Your instructions: Copy the data exactly; pictures stay out of the copy.

Given material:
- - - - - - -

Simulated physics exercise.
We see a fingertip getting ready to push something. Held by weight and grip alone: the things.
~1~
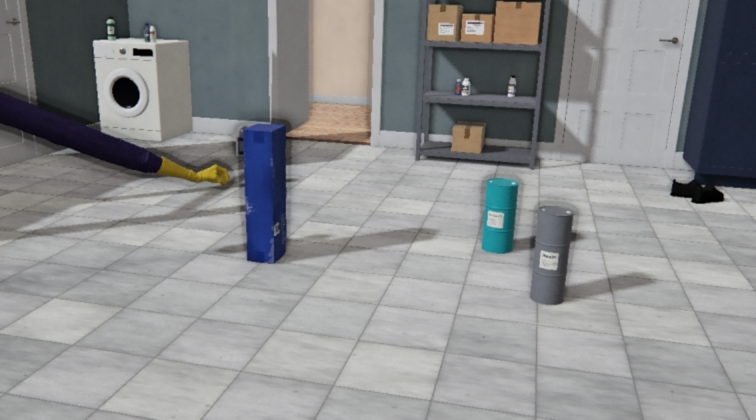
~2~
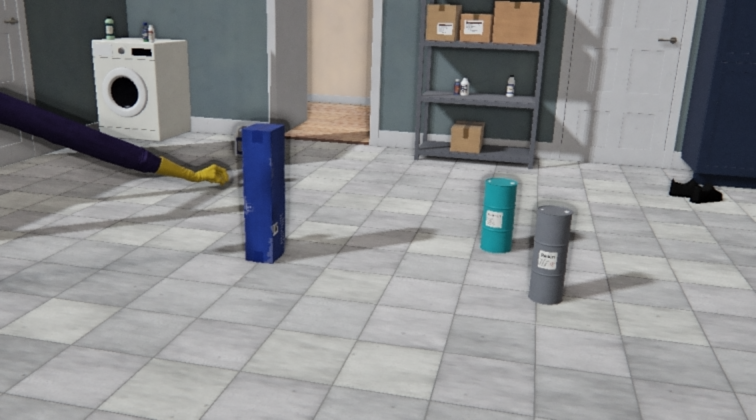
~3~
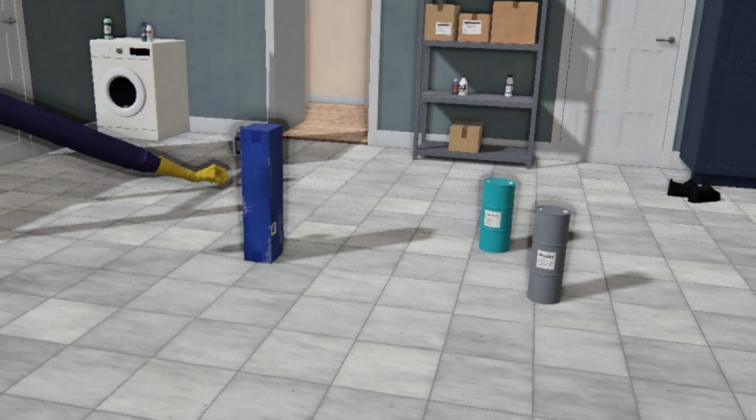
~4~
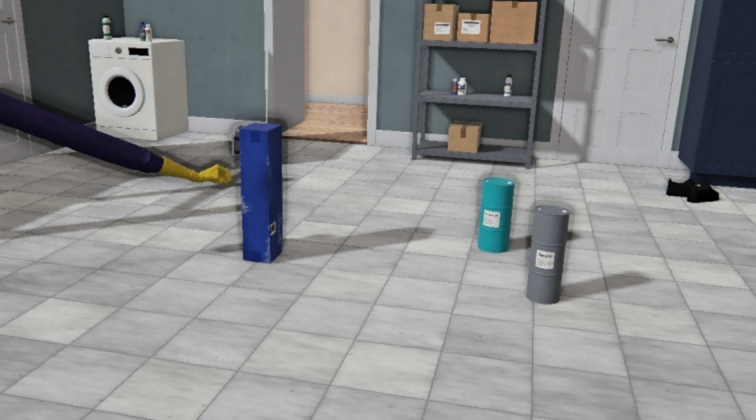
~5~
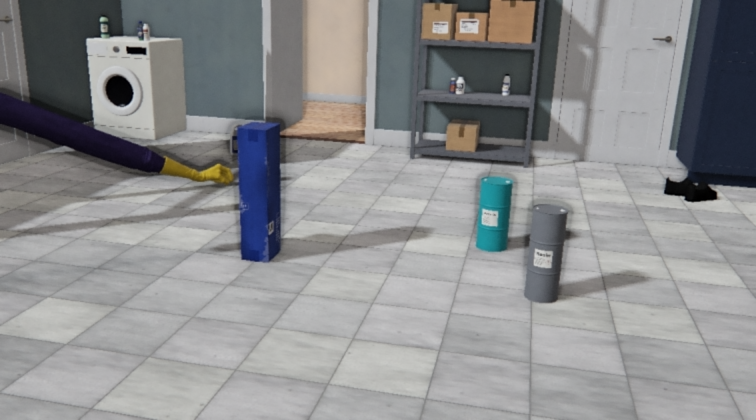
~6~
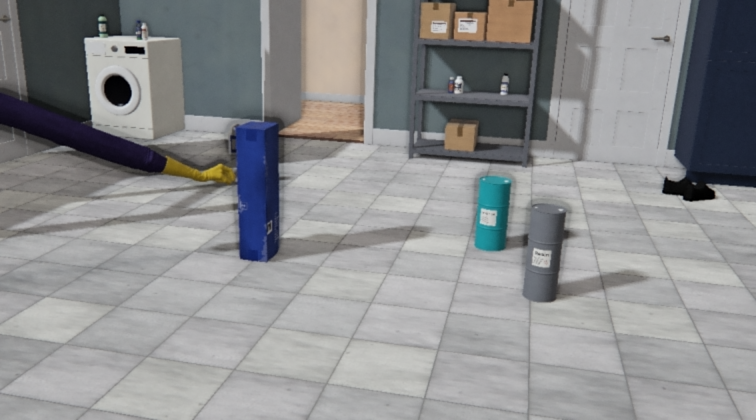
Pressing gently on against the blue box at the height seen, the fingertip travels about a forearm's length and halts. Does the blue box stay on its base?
No.
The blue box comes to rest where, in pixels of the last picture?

- - - - - - -

Response to this exercise:
Simulated physics exercise.
We see a fingertip getting ready to push something. Held by weight and grip alone: the things.
~1~
~2~
~3~
~4~
~5~
~6~
Pressing gently on against the blue box at the height seen, the fingertip travels about a forearm's length and halts. Does the blue box stay on its base?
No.
The blue box comes to rest where, in pixels of the last picture?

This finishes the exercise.